------ Given information

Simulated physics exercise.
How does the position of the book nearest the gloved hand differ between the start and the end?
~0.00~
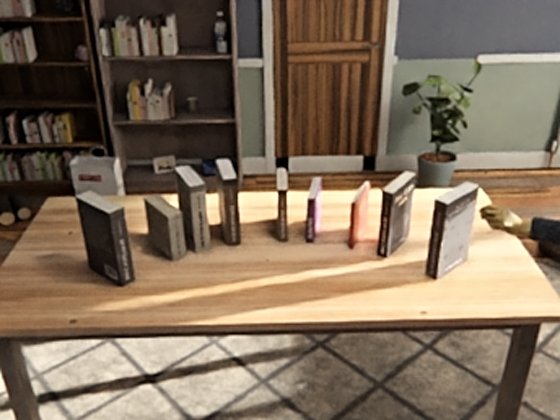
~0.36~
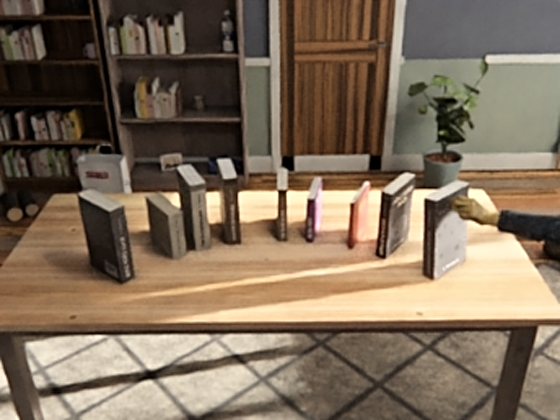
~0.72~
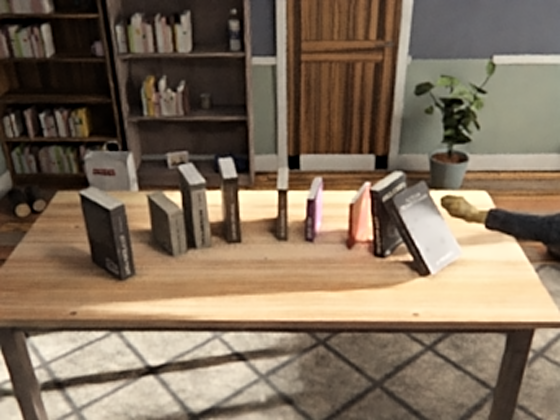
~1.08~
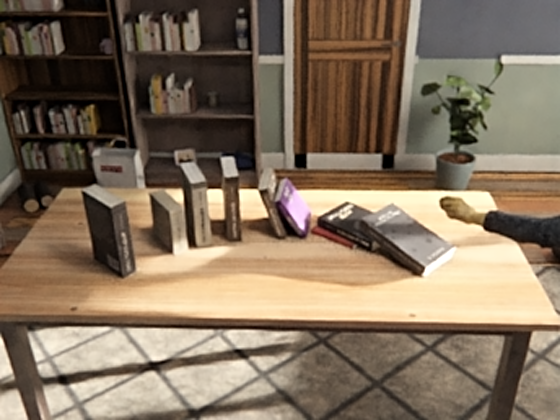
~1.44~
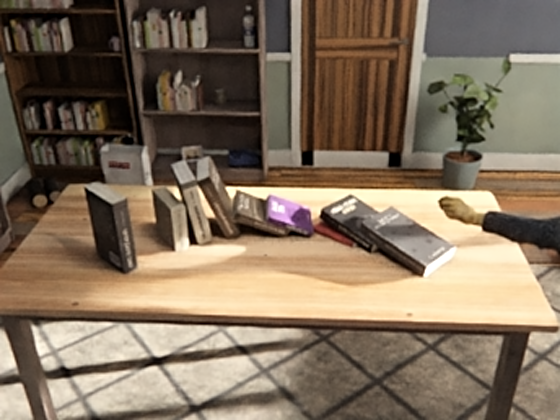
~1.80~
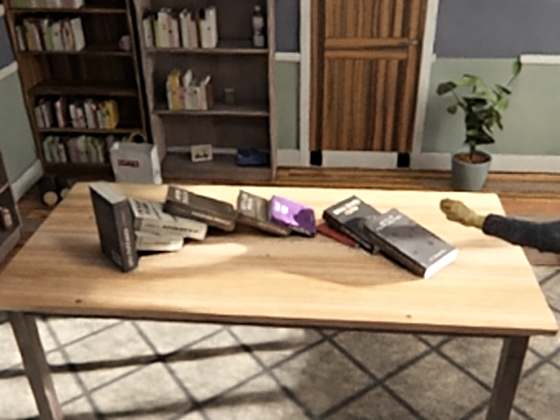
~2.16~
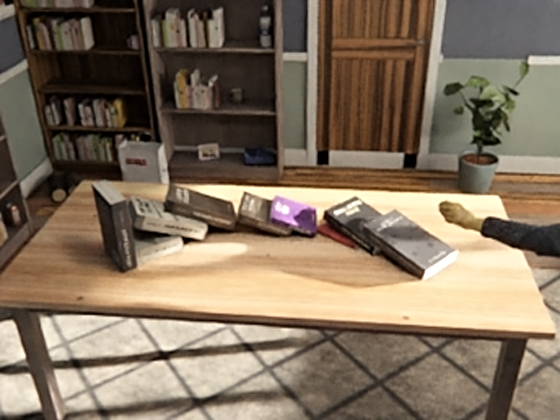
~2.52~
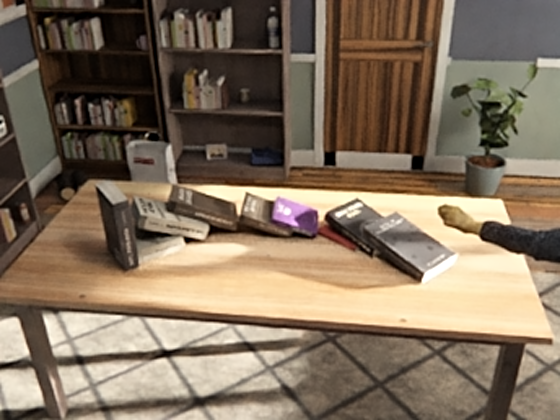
At the start the book stands upright at the right end of the row. By the end it is lying on its side on the table, a little further left.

------------

» Problem to work on
From the listing, extract all text exactly as given and drop any picture.

» Solution to the problem
Simulated physics exercise.
How does the position of the book nearest the gloved hand differ between the start and the end?
~0.00~
~0.36~
~0.72~
~1.08~
~1.44~
~1.80~
~2.16~
~2.52~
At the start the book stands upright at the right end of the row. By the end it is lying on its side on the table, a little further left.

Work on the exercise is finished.